Locate the line that contains "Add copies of" and the line that contains "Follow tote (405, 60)". Copy both of them exactly, together with every line between them, and no others.

[Records from a dataset]
:::::
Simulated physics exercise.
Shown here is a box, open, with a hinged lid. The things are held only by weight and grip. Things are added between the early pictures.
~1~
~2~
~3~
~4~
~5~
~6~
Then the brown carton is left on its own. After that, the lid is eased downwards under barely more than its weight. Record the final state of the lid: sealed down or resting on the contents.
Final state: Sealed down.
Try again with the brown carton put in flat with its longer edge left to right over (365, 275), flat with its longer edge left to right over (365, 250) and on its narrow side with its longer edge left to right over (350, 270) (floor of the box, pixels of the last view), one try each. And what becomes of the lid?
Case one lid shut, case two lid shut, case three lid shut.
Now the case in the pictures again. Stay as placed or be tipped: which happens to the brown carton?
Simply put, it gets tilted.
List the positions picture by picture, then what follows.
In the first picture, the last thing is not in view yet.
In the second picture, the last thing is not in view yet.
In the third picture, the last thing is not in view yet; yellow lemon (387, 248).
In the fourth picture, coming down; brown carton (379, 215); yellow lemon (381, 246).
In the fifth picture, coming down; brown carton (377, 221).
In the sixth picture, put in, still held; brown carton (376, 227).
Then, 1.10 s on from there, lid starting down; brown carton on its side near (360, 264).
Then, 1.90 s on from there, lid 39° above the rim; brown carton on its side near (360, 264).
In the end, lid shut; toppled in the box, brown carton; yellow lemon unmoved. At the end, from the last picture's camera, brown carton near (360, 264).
:::::
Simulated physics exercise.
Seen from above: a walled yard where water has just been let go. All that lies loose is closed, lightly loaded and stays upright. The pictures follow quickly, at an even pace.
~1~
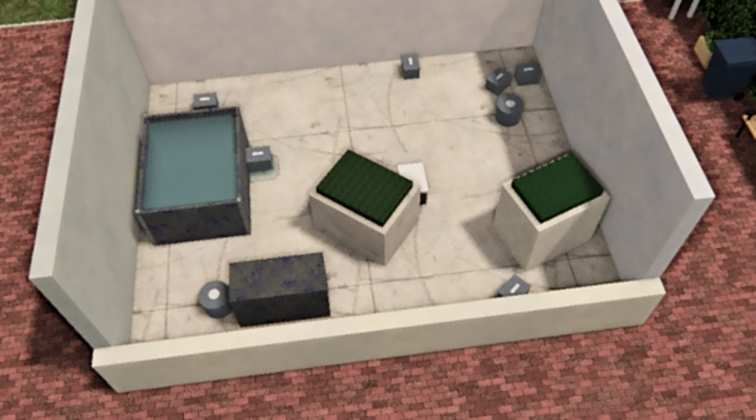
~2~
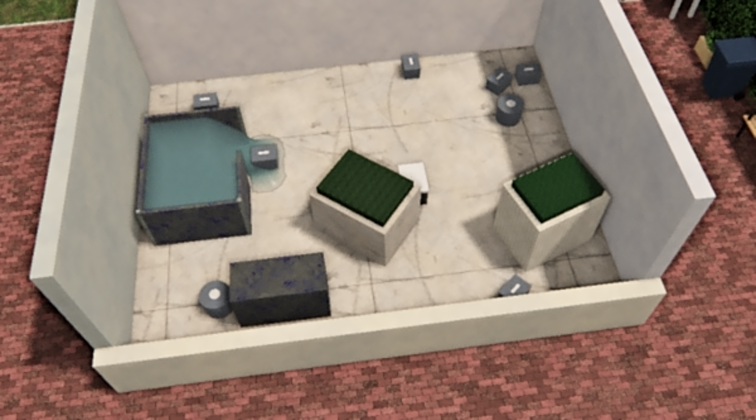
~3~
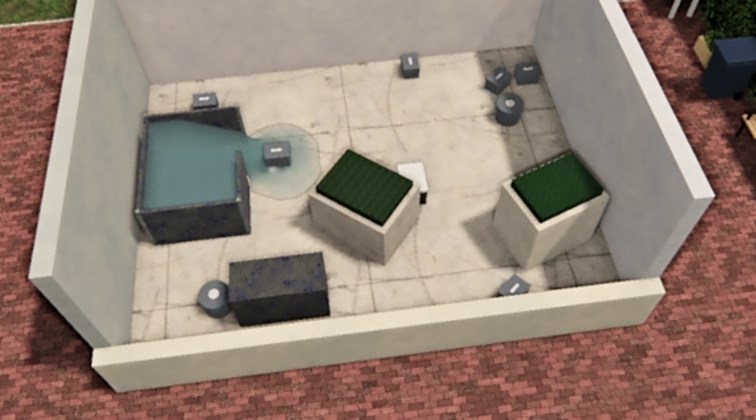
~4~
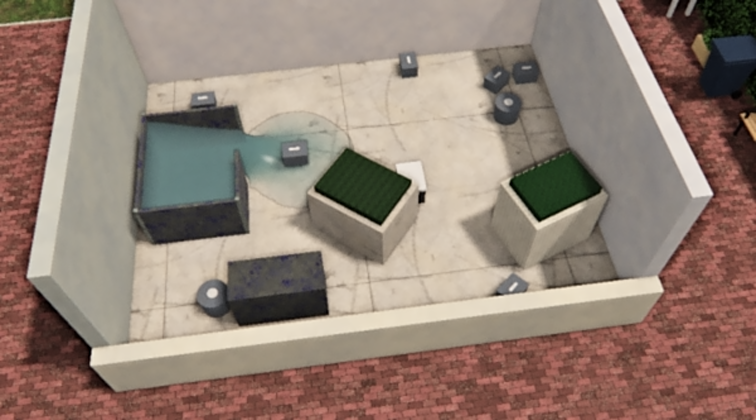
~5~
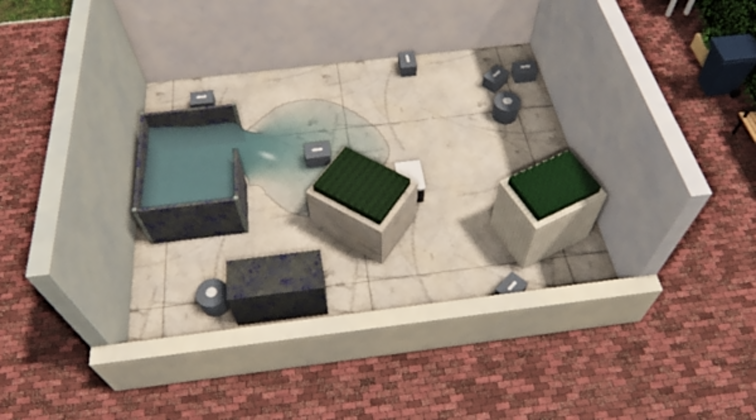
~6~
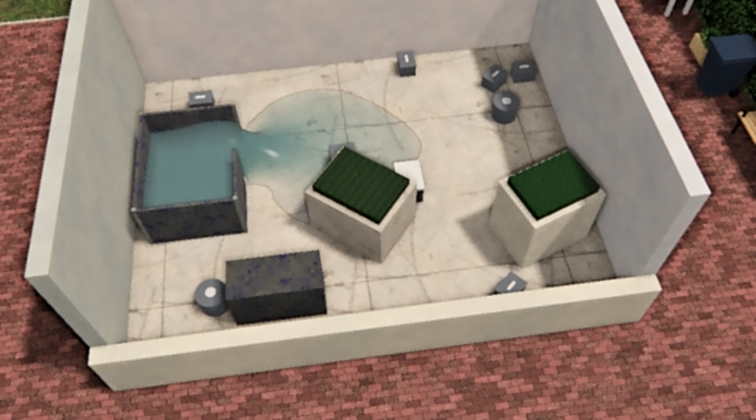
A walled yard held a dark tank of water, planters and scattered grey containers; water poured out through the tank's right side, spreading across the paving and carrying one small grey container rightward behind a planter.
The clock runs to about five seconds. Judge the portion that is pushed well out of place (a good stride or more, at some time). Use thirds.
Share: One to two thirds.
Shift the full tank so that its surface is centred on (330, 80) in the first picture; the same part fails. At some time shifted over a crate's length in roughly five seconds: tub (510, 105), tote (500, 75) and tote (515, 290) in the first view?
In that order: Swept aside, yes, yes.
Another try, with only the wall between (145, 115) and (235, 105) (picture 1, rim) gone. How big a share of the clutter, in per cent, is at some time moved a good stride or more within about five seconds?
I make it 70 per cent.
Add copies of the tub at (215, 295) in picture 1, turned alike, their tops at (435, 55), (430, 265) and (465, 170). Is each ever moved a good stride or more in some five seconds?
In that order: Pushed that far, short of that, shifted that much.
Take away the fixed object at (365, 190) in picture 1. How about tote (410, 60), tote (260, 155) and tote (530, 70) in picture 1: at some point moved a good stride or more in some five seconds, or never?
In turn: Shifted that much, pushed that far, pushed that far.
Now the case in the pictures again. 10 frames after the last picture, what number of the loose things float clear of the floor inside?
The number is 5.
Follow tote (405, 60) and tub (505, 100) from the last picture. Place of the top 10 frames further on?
:::::
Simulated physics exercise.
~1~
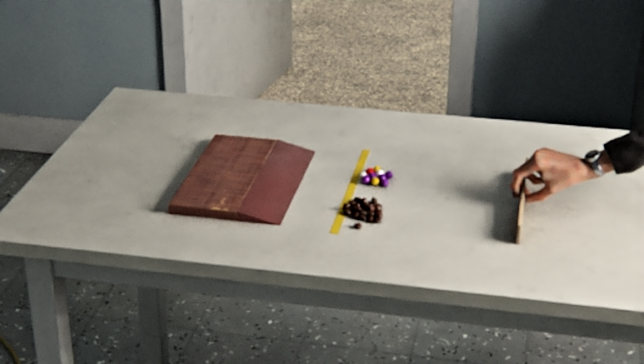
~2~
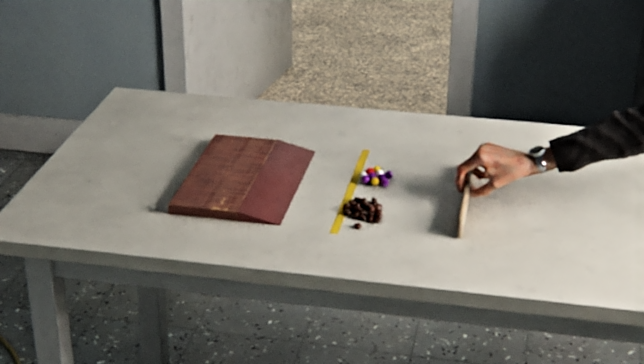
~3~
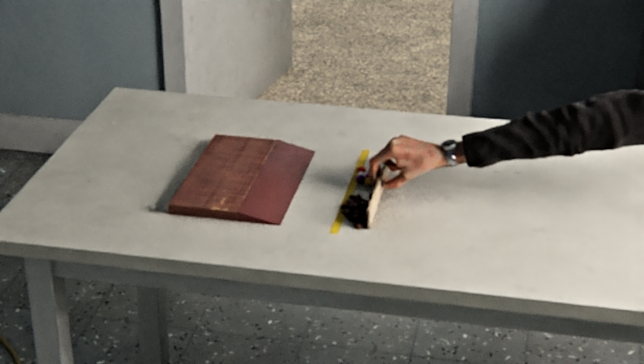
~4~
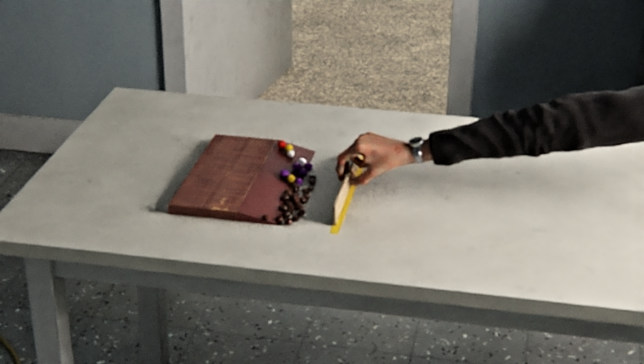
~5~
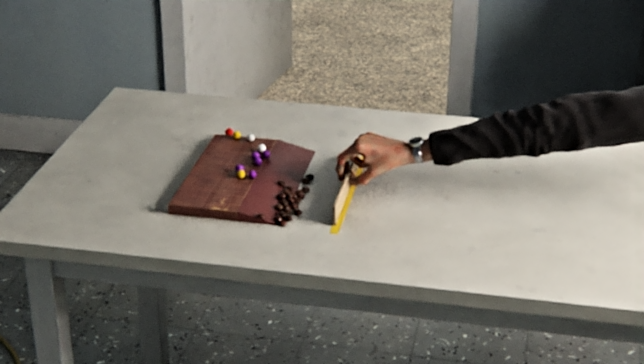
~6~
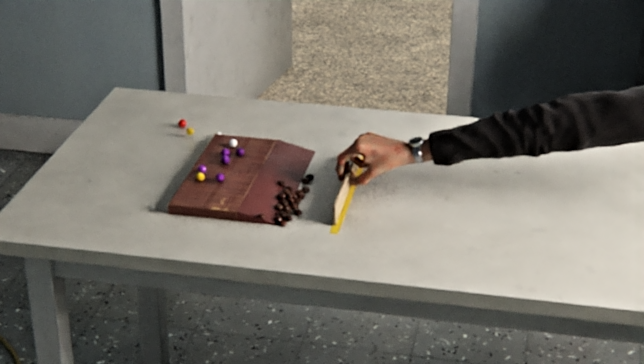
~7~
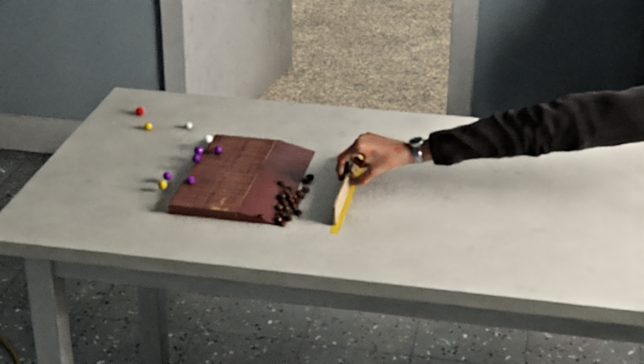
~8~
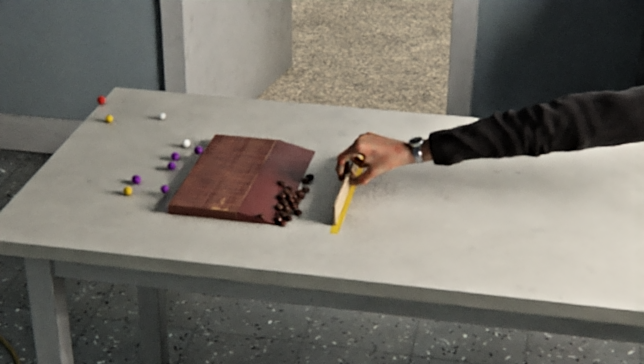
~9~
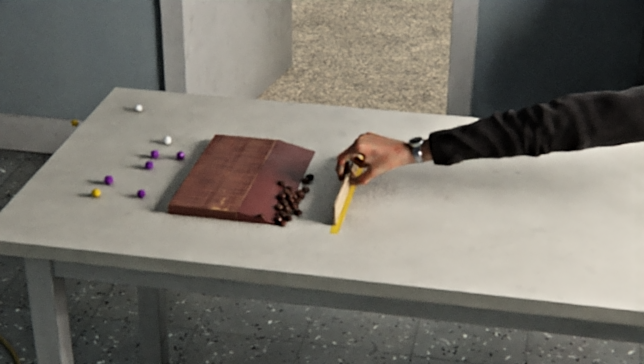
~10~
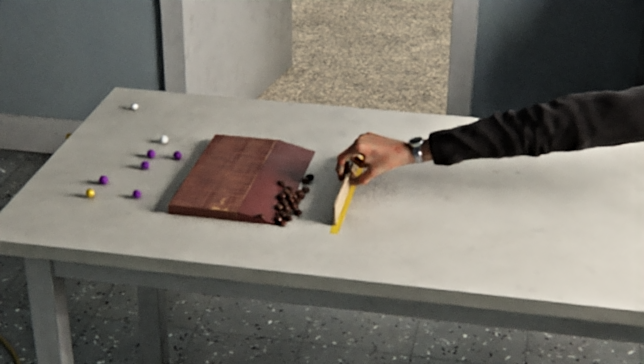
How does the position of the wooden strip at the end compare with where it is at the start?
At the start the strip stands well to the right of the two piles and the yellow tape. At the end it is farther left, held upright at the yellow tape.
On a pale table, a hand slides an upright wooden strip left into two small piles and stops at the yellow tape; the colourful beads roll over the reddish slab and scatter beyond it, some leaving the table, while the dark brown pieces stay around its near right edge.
:::::
:: EXPECTED ANSWER ::
Add copies of the tub at (215, 295) in picture 1, turned alike, their tops at (435, 55), (430, 265) and (465, 170). Is each ever moved a good stride or more in some five seconds?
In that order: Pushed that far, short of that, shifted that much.
Take away the fixed object at (365, 190) in picture 1. How about tote (410, 60), tote (260, 155) and tote (530, 70) in picture 1: at some point moved a good stride or more in some five seconds, or never?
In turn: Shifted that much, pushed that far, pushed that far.
Now the case in the pictures again. 10 frames after the last picture, what number of the loose things float clear of the floor inside?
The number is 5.
Follow tote (405, 60) and tub (505, 100) from the last picture. Place of the top 10 frames further on?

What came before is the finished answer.